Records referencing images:
+-------+

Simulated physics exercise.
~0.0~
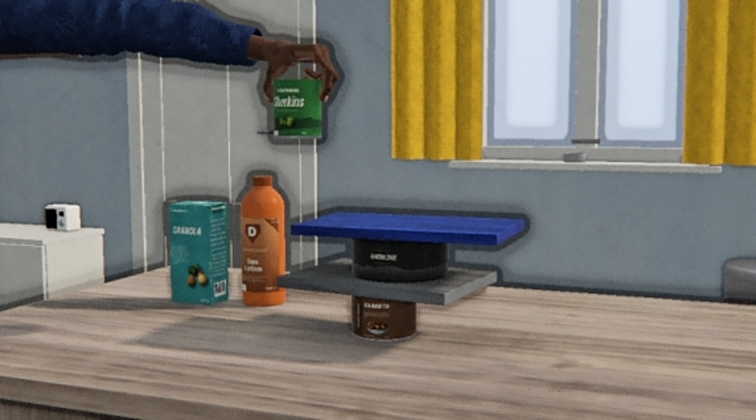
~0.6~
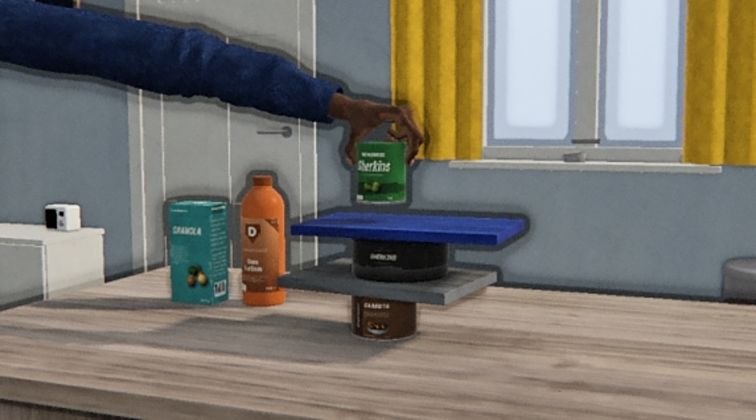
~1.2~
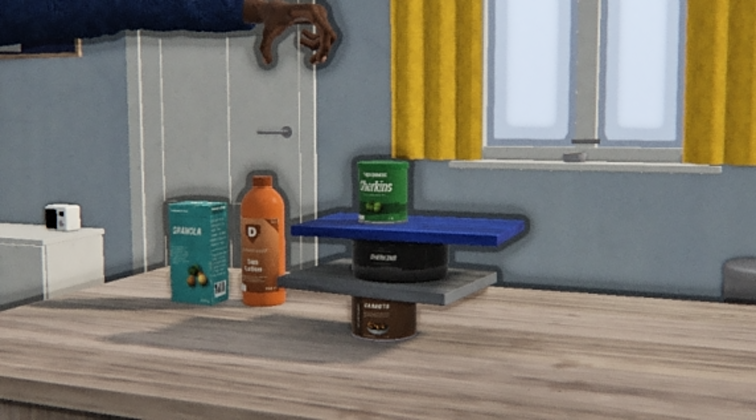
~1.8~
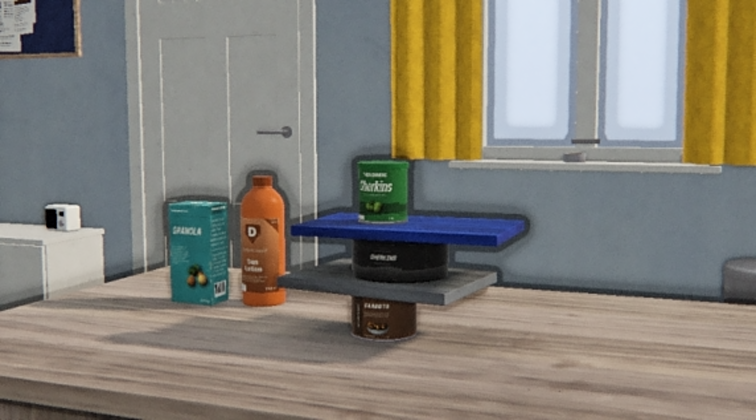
A stack of household things stands on a pale wooden table, seen from a still, level view in a room with yellow curtains and a grey door. At its base is a brown tub, then a grey board, a black tub and a blue board on top, with an orange bottle and a turquoise carton standing to the left. A hand reaching in from the left carries a green tin rightward and lowers it onto the blue board. The fingers let go, and the arm draws back to the left and out of view. The tin stays where it is placed, and the stack remains standing.
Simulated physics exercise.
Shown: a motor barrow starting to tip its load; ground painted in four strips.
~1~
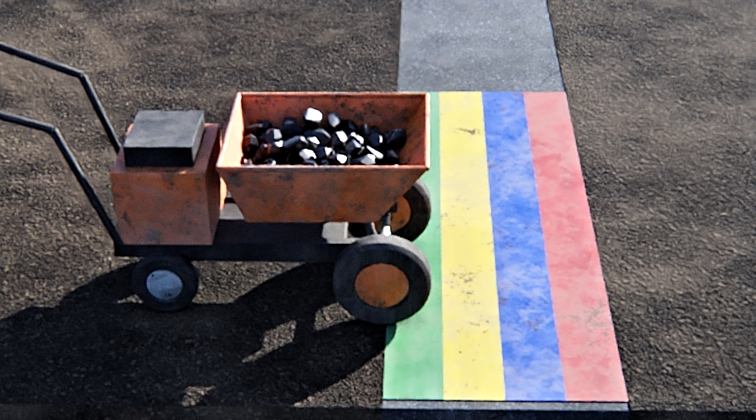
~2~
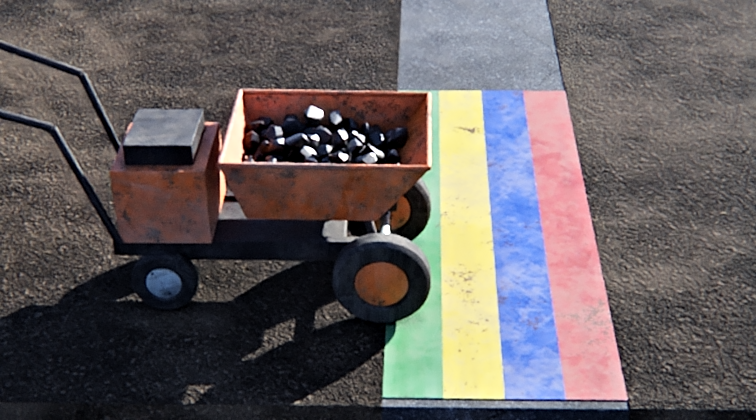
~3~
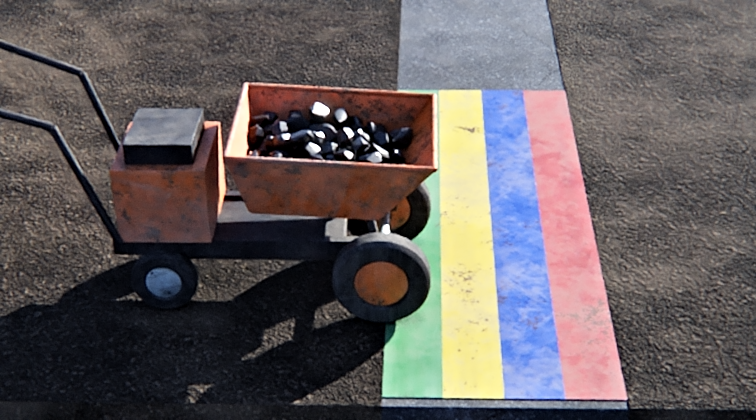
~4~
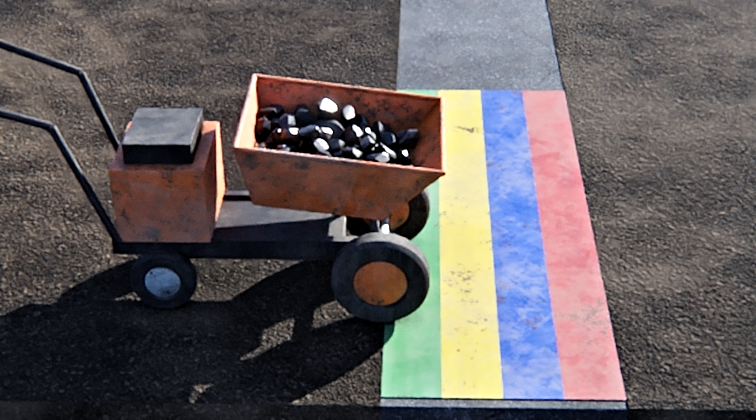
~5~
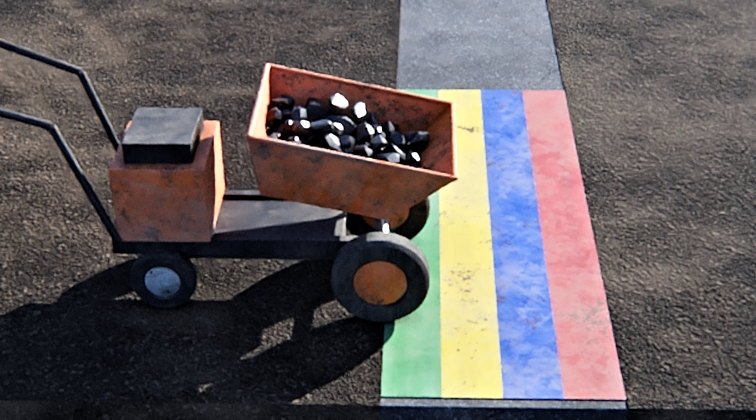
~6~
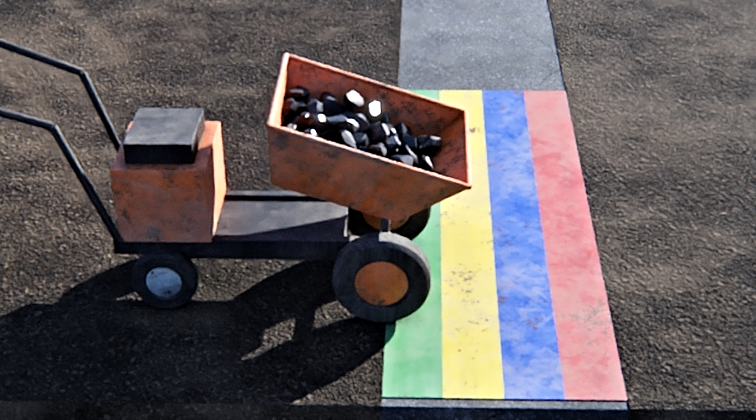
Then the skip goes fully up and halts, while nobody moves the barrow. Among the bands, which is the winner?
That would be the red band.
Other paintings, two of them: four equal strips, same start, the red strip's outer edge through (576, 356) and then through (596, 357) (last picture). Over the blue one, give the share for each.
About 0 % and 10 %.
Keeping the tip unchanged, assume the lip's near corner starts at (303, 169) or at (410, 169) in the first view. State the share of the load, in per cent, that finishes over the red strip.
The share would be near 10 percent, and then near 30 percent.
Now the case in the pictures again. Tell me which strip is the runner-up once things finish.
Behind the top strip comes blue.
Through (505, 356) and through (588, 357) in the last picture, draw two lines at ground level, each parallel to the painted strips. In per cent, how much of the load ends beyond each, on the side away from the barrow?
That's 80 per cent for the first and 40 per cent for the second.
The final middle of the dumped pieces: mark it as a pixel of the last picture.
I'd mark it at roughly (568, 273).
Soon, skip tipped steeply; all in the skip.
A while on, skip tipped right over; about two thirds in the skip; a small part over the blue strip; a small part over the red strip; a stray few falling.
Towards the end, skip tipped right over; about a quarter in the skip; about a quarter over the blue strip; about a third over the red strip; about a quarter off the paint.
Finally, skip tipped right over; about a quarter in the skip; none over the green strip; none over the yellow strip; about a quarter over the blue strip; about a third over the red strip; about a quarter off the paint.
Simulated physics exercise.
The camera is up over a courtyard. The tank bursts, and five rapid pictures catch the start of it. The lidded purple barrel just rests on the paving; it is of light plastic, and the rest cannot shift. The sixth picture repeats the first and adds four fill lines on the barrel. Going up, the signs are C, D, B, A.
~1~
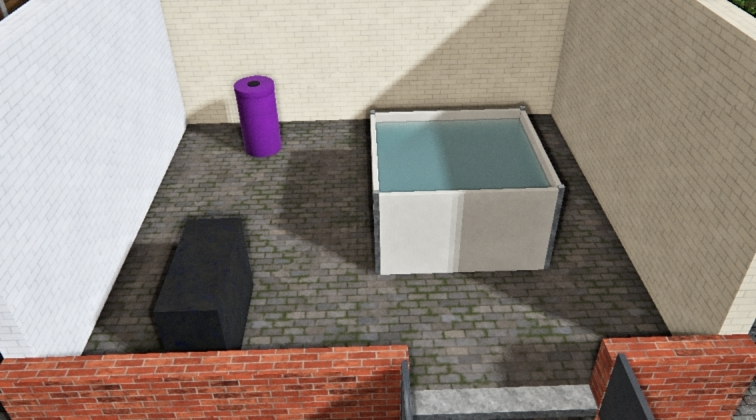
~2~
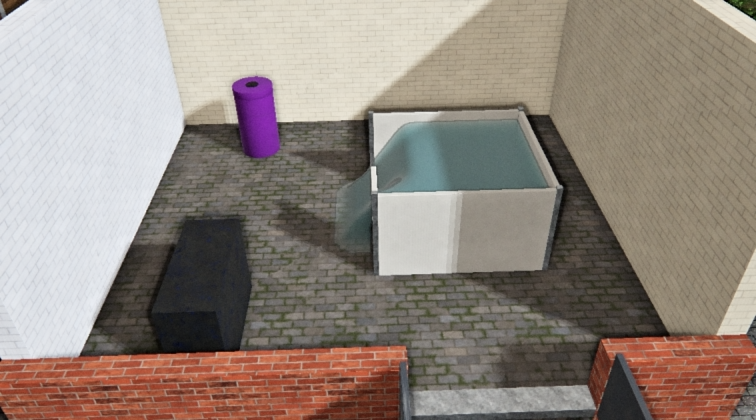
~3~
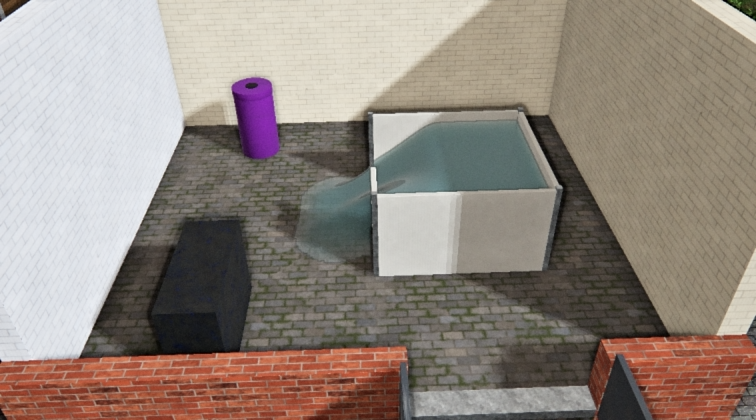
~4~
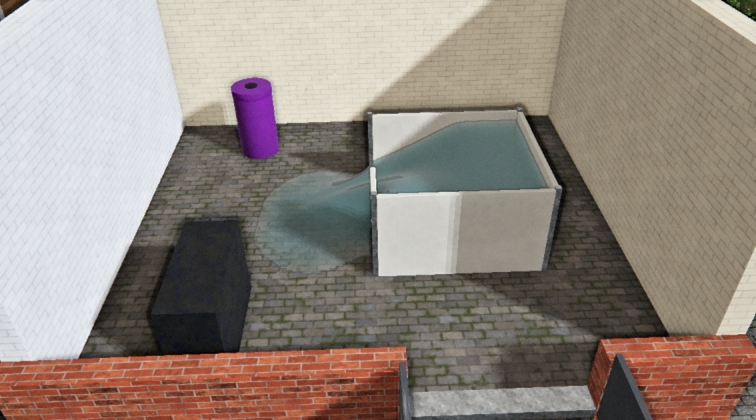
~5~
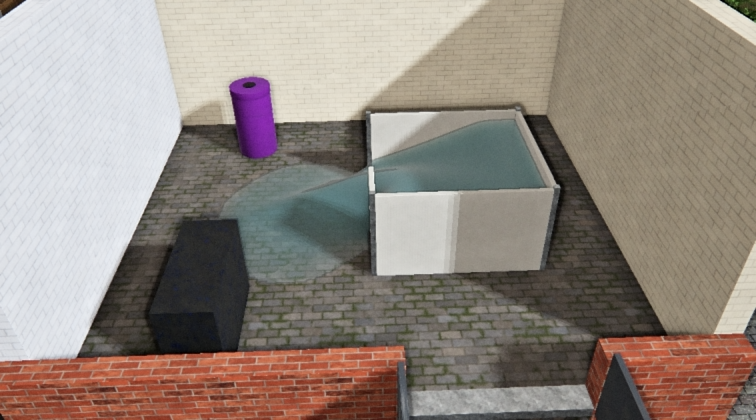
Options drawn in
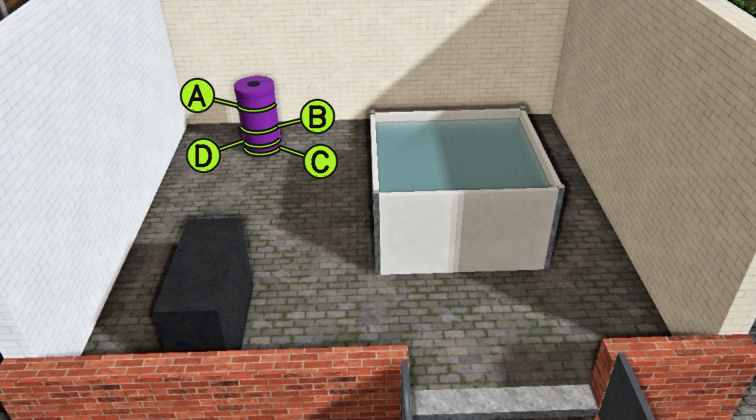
Water pouring from the left side of a full square tank and spreading across courtyard paving between a purple barrel and black block.
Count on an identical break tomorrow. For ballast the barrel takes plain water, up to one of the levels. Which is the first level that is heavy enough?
Choose B.
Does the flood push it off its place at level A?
No, not at all.
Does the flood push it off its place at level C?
Yes, it does.
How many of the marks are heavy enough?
Two of the four.
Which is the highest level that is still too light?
That is level D.
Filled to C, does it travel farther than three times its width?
Yes, clearly.
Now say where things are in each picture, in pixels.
Lid of the purple barrel at (254, 84); tank full, its middle at (457, 154); open gate at (505, 346).
Water covers 2 % of the ground and is seen nearest the barrel at (346, 189).
Water covers 5 % of the ground and is seen nearest the barrel at (336, 180).
Water covers 9 % of the ground and is seen nearest the barrel at (325, 175).
Lid of the purple barrel at (249, 85); water covers 14 % of the ground and is seen nearest the barrel at (324, 167).
On the marked copy, A at (254, 110); B at (257, 132); C at (260, 154); D at (259, 146); from the bottom up C, D, B, A.
If A is chosen, it does not move.
If B is chosen, it shifts by a finger or two and stays.
If C is chosen, it is pushed about 7 times its own width away.
If D is chosen, it is pushed about twice its own width away.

+-------+

Aim of the exercise: Do not include the images; transcribe the rest of the listing exactly.

Output of the task:
Simulated physics exercise.
~0.0~
~0.6~
~1.2~
~1.8~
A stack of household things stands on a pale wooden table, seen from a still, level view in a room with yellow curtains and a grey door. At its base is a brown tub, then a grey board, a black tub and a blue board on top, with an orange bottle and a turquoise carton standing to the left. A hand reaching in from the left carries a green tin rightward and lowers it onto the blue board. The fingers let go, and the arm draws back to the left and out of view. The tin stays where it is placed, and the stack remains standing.
Simulated physics exercise.
Shown: a motor barrow starting to tip its load; ground painted in four strips.
~1~
~2~
~3~
~4~
~5~
~6~
Then the skip goes fully up and halts, while nobody moves the barrow. Among the bands, which is the winner?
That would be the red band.
Other paintings, two of them: four equal strips, same start, the red strip's outer edge through (576, 356) and then through (596, 357) (last picture). Over the blue one, give the share for each.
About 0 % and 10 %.
Keeping the tip unchanged, assume the lip's near corner starts at (303, 169) or at (410, 169) in the first view. State the share of the load, in per cent, that finishes over the red strip.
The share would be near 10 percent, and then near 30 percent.
Now the case in the pictures again. Tell me which strip is the runner-up once things finish.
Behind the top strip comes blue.
Through (505, 356) and through (588, 357) in the last picture, draw two lines at ground level, each parallel to the painted strips. In per cent, how much of the load ends beyond each, on the side away from the barrow?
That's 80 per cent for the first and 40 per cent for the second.
The final middle of the dumped pieces: mark it as a pixel of the last picture.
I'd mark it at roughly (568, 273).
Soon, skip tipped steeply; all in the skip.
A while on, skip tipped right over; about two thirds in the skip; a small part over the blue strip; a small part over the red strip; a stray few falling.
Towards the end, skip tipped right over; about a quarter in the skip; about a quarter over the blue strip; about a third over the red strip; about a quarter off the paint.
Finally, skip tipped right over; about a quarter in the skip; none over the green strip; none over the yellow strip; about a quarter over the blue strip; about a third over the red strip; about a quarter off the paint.
Simulated physics exercise.
The camera is up over a courtyard. The tank bursts, and five rapid pictures catch the start of it. The lidded purple barrel just rests on the paving; it is of light plastic, and the rest cannot shift. The sixth picture repeats the first and adds four fill lines on the barrel. Going up, the signs are C, D, B, A.
~1~
~2~
~3~
~4~
~5~
Options drawn in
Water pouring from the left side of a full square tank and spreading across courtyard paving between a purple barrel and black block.
Count on an identical break tomorrow. For ballast the barrel takes plain water, up to one of the levels. Which is the first level that is heavy enough?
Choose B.
Does the flood push it off its place at level A?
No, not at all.
Does the flood push it off its place at level C?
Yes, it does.
How many of the marks are heavy enough?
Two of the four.
Which is the highest level that is still too light?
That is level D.
Filled to C, does it travel farther than three times its width?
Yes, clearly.
Now say where things are in each picture, in pixels.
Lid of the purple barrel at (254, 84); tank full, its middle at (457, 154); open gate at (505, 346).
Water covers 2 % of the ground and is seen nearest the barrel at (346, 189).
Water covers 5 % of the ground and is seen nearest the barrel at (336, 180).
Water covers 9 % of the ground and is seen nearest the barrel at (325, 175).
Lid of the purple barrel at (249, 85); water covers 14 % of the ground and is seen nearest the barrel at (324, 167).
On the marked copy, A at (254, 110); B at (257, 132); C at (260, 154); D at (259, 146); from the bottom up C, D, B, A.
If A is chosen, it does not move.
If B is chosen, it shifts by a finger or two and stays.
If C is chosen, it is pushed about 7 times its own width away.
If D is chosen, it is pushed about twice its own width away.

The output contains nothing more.